• Exercise requirements:
Reproduce the listing exactly, with no pictures in your copy.

• Stored data:
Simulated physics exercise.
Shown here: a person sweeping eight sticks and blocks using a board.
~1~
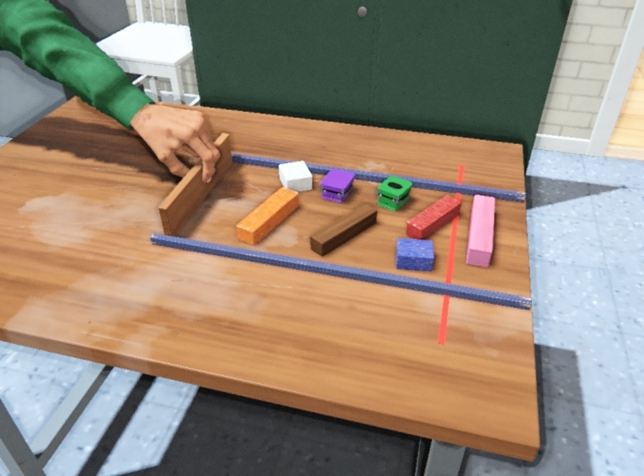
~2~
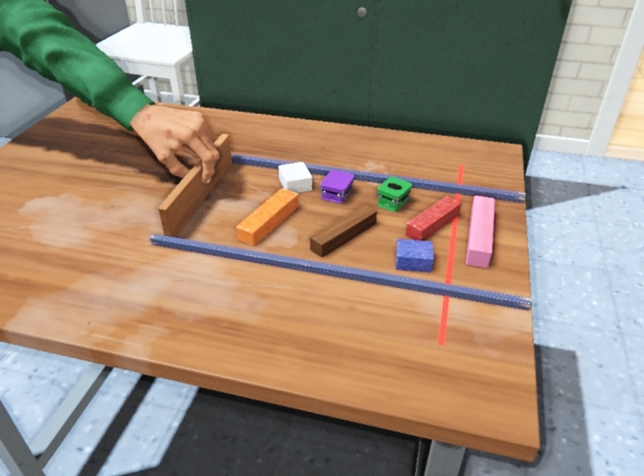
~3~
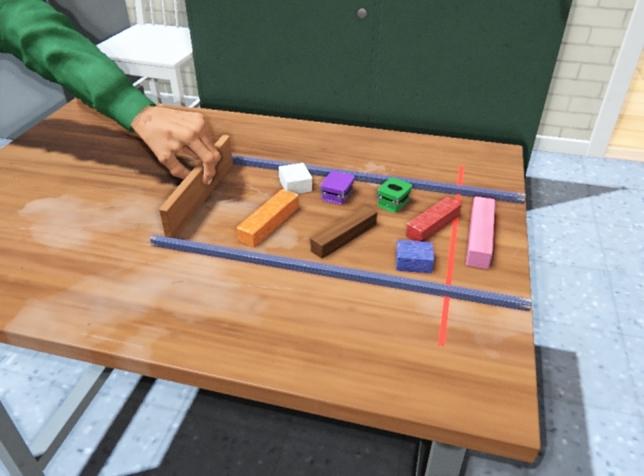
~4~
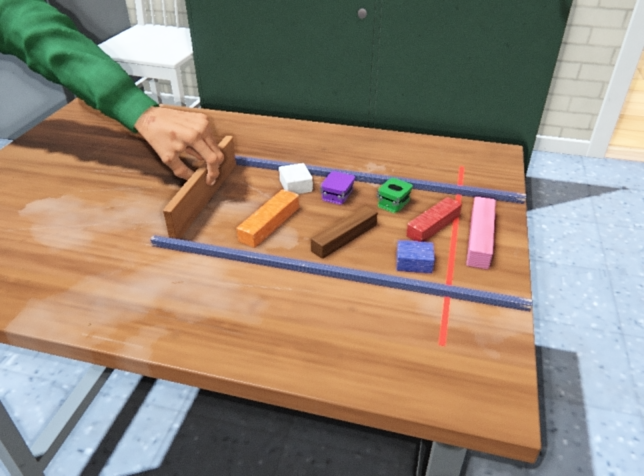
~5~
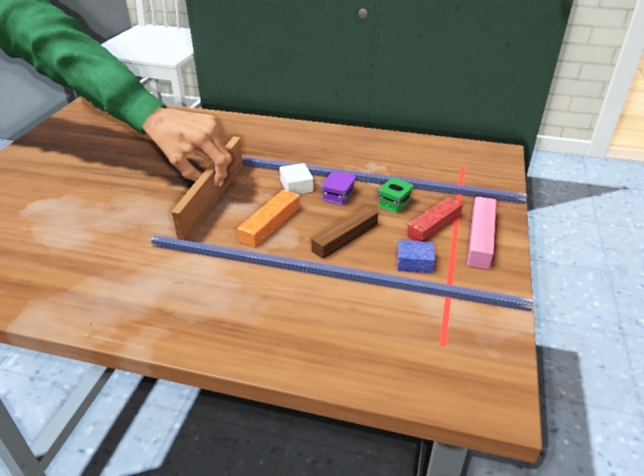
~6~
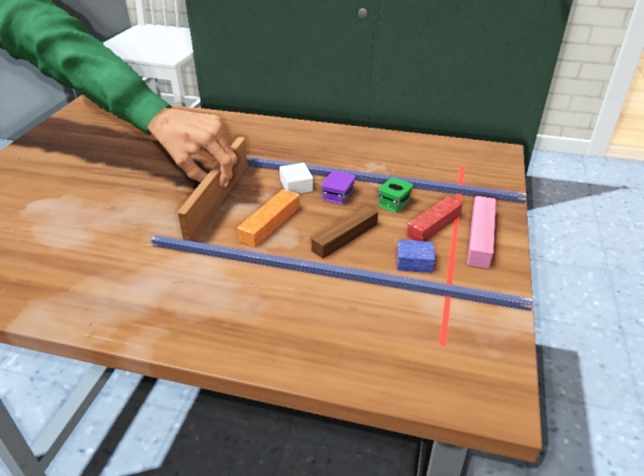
A hand in a green sleeve grips a wooden board on a brown table, seen from above at an angle in a tiled room with a dark green panel behind. Between two blue strips lie white, orange, purple, brown, green, red, blue and pink blocks and sticks, near a red line at right. The hand slides the board slightly rightward, while the blocks and camera stay still.
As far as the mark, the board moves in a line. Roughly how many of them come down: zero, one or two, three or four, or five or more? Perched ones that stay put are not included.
One or two.
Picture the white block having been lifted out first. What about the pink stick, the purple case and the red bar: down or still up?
Pink stick: Is gone; purple case: Is still there; red bar: Is still there.
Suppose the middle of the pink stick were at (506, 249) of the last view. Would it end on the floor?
Lab note: It goes off the edge.
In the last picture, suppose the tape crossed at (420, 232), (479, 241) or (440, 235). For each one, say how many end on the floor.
0, 4, 0.
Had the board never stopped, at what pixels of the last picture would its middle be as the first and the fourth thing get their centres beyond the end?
I'd say close to (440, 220), then close to (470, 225).
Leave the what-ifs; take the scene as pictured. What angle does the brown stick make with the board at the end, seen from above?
About 0°.
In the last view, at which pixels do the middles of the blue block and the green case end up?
First object: (513, 278); second object: (527, 207).
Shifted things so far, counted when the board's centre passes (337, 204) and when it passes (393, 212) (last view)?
At the first place 5, at the second 8.
Soon after, none off yet; pink stick at rest near (482, 230); red bar at rest near (435, 219); blue block at rest near (416, 256).
Then, none off yet; pink stick moved a little near (514, 238); red bar moved about its own width near (488, 231); blue block moved about its own width near (471, 268).
At rest, the number that fall off is one or two; fallen, pink stick.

• Reply:
Simulated physics exercise.
Shown here: a person sweeping eight sticks and blocks using a board.
~1~
~2~
~3~
~4~
~5~
~6~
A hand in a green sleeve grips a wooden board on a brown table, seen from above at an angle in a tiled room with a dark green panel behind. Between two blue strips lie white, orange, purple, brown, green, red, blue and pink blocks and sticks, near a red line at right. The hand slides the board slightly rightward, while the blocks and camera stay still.
As far as the mark, the board moves in a line. Roughly how many of them come down: zero, one or two, three or four, or five or more? Perched ones that stay put are not included.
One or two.
Picture the white block having been lifted out first. What about the pink stick, the purple case and the red bar: down or still up?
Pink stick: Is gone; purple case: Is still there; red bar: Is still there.
Suppose the middle of the pink stick were at (506, 249) of the last view. Would it end on the floor?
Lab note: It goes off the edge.
In the last picture, suppose the tape crossed at (420, 232), (479, 241) or (440, 235). For each one, say how many end on the floor.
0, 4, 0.
Had the board never stopped, at what pixels of the last picture would its middle be as the first and the fourth thing get their centres beyond the end?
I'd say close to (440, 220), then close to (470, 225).
Leave the what-ifs; take the scene as pictured. What angle does the brown stick make with the board at the end, seen from above?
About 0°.
In the last view, at which pixels do the middles of the blue block and the green case end up?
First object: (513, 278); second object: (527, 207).
Shifted things so far, counted when the board's centre passes (337, 204) and when it passes (393, 212) (last view)?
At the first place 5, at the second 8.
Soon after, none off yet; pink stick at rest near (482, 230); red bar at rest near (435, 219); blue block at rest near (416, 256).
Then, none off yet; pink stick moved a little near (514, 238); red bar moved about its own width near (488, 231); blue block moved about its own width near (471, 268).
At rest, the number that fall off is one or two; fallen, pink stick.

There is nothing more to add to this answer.